** START RAW DATA **
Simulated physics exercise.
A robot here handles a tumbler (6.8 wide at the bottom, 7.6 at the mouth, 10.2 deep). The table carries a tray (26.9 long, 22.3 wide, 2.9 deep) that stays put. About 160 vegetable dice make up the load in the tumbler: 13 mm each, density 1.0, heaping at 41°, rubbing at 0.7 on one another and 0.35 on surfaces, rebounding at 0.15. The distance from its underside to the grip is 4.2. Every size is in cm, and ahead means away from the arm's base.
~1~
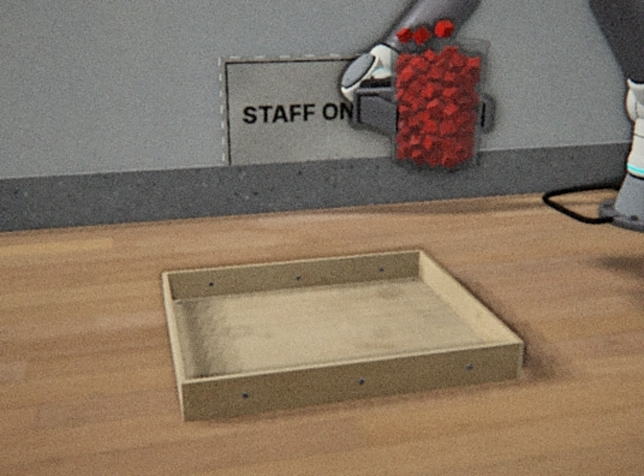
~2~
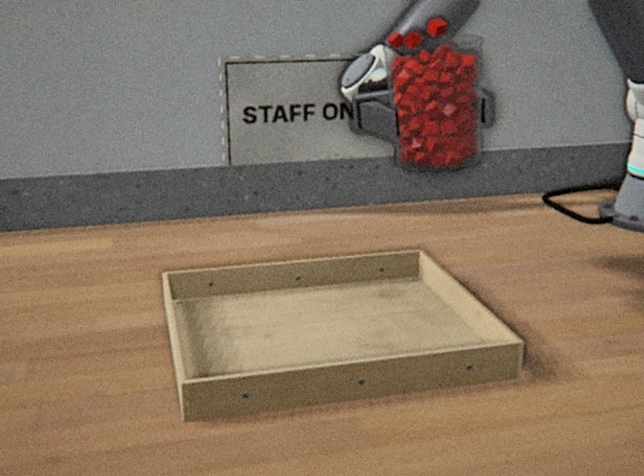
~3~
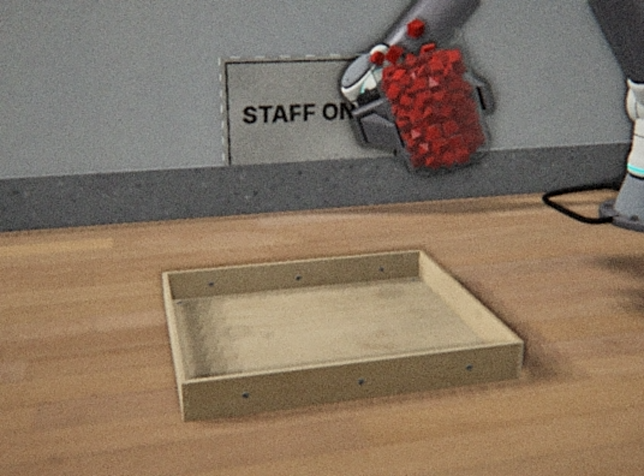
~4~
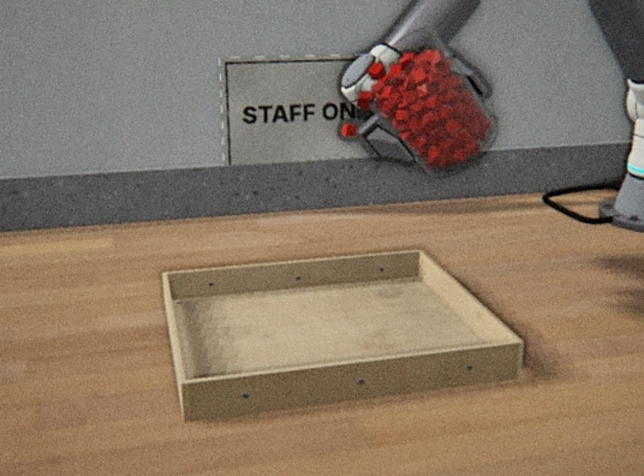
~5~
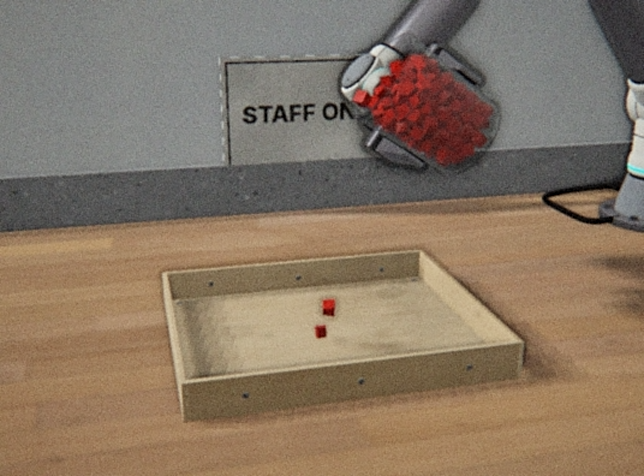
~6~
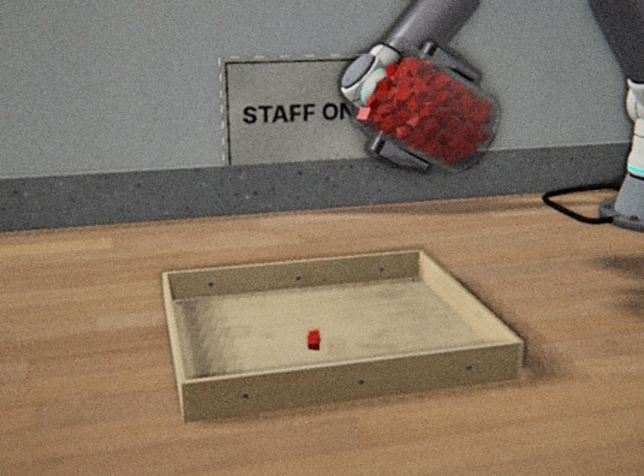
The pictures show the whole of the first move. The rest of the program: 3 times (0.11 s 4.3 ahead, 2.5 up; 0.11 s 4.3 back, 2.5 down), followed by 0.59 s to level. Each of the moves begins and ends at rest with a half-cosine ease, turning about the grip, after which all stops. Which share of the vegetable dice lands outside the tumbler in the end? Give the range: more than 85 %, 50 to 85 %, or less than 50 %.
The range is 50 to 85 %.
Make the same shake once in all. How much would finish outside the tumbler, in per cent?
45 per cent.
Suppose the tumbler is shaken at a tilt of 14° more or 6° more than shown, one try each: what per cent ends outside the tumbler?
First try near 85 %, second near 75 %.
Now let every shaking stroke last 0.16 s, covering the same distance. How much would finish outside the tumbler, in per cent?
I'd expect close to 25 per cent then.
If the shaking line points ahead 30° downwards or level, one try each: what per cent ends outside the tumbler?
You'd get about 15 per cent with the first setting and about 35 per cent with the second.
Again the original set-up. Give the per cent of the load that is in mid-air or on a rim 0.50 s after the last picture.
My guess is some 16 in a hundred.
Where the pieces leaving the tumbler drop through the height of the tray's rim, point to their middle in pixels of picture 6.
Close to pixel (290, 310).
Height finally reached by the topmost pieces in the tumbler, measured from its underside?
The top sits some 7.0 cm up.
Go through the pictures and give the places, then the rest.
The first picture shows the tumbler middle at (437, 105), level; upper third of the load around (439, 74), from x 400 to 475, top at y 30; 158 in the tumbler.
The second picture shows the tumbler middle at (436, 105), tilted 6° forward; upper third of the load around (437, 74), from x 395 to 470, top at y 30.
The third picture shows the tumbler middle at (433, 106), tilted 21° forward; upper third of the load around (428, 75), from x 380 to 475, top at y 30.
The fourth picture shows the tumbler middle at (430, 107), tilted 40° forward; upper third of the load around (423, 81), from x 350 to 485, top at y 55; 156 in the tumbler, 2 in flight or on a rim.
The fifth picture shows the tumbler middle at (429, 109), tilted 55° forward; upper third of the load around (419, 88), from x 320 to 485, top at y 60; 156 in the tumbler, 2 in the tray.
The sixth picture shows the tumbler middle at (428, 110), tilted 61° forward; upper third of the load around (420, 90), from x 315 to 485, top at y 65; 156 in the tumbler, 2 in the tray.
Then, 0.50 s on, tilted 61° forward, highest piece 22 above the table; 72 in the tumbler, 61 in the tray, 25 in flight or on a rim.
Then, 1.00 s on, tilted 23° forward, highest piece 24 above the table; 103 in the tray, 54 in the tumbler, 1 on the table or floor.
Then, 1.45 s on, level, highest piece 23 above the table; 103 in the tray, 54 in the tumbler, 1 on the table or floor.
Then, 2.50 s on, level, highest piece 23 above the table; 103 in the tray, 54 in the tumbler, 1 on the table or floor.
In the end, 103 in the tray, 54 in the tumbler, 1 on the table or floor. That is 66 % outside the tumbler.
** END RAW DATA **
_JOB_. Restate the data above exactly, stripping out each image.

_COMPLETED TASK_.
Simulated physics exercise.
A robot here handles a tumbler (6.8 wide at the bottom, 7.6 at the mouth, 10.2 deep). The table carries a tray (26.9 long, 22.3 wide, 2.9 deep) that stays put. About 160 vegetable dice make up the load in the tumbler: 13 mm each, density 1.0, heaping at 41°, rubbing at 0.7 on one another and 0.35 on surfaces, rebounding at 0.15. The distance from its underside to the grip is 4.2. Every size is in cm, and ahead means away from the arm's base.
~1~
~2~
~3~
~4~
~5~
~6~
The pictures show the whole of the first move. The rest of the program: 3 times (0.11 s 4.3 ahead, 2.5 up; 0.11 s 4.3 back, 2.5 down), followed by 0.59 s to level. Each of the moves begins and ends at rest with a half-cosine ease, turning about the grip, after which all stops. Which share of the vegetable dice lands outside the tumbler in the end? Give the range: more than 85 %, 50 to 85 %, or less than 50 %.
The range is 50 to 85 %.
Make the same shake once in all. How much would finish outside the tumbler, in per cent?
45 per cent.
Suppose the tumbler is shaken at a tilt of 14° more or 6° more than shown, one try each: what per cent ends outside the tumbler?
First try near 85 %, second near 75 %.
Now let every shaking stroke last 0.16 s, covering the same distance. How much would finish outside the tumbler, in per cent?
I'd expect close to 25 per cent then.
If the shaking line points ahead 30° downwards or level, one try each: what per cent ends outside the tumbler?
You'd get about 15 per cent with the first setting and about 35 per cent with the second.
Again the original set-up. Give the per cent of the load that is in mid-air or on a rim 0.50 s after the last picture.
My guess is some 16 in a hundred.
Where the pieces leaving the tumbler drop through the height of the tray's rim, point to their middle in pixels of picture 6.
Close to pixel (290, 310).
Height finally reached by the topmost pieces in the tumbler, measured from its underside?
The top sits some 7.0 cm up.
Go through the pictures and give the places, then the rest.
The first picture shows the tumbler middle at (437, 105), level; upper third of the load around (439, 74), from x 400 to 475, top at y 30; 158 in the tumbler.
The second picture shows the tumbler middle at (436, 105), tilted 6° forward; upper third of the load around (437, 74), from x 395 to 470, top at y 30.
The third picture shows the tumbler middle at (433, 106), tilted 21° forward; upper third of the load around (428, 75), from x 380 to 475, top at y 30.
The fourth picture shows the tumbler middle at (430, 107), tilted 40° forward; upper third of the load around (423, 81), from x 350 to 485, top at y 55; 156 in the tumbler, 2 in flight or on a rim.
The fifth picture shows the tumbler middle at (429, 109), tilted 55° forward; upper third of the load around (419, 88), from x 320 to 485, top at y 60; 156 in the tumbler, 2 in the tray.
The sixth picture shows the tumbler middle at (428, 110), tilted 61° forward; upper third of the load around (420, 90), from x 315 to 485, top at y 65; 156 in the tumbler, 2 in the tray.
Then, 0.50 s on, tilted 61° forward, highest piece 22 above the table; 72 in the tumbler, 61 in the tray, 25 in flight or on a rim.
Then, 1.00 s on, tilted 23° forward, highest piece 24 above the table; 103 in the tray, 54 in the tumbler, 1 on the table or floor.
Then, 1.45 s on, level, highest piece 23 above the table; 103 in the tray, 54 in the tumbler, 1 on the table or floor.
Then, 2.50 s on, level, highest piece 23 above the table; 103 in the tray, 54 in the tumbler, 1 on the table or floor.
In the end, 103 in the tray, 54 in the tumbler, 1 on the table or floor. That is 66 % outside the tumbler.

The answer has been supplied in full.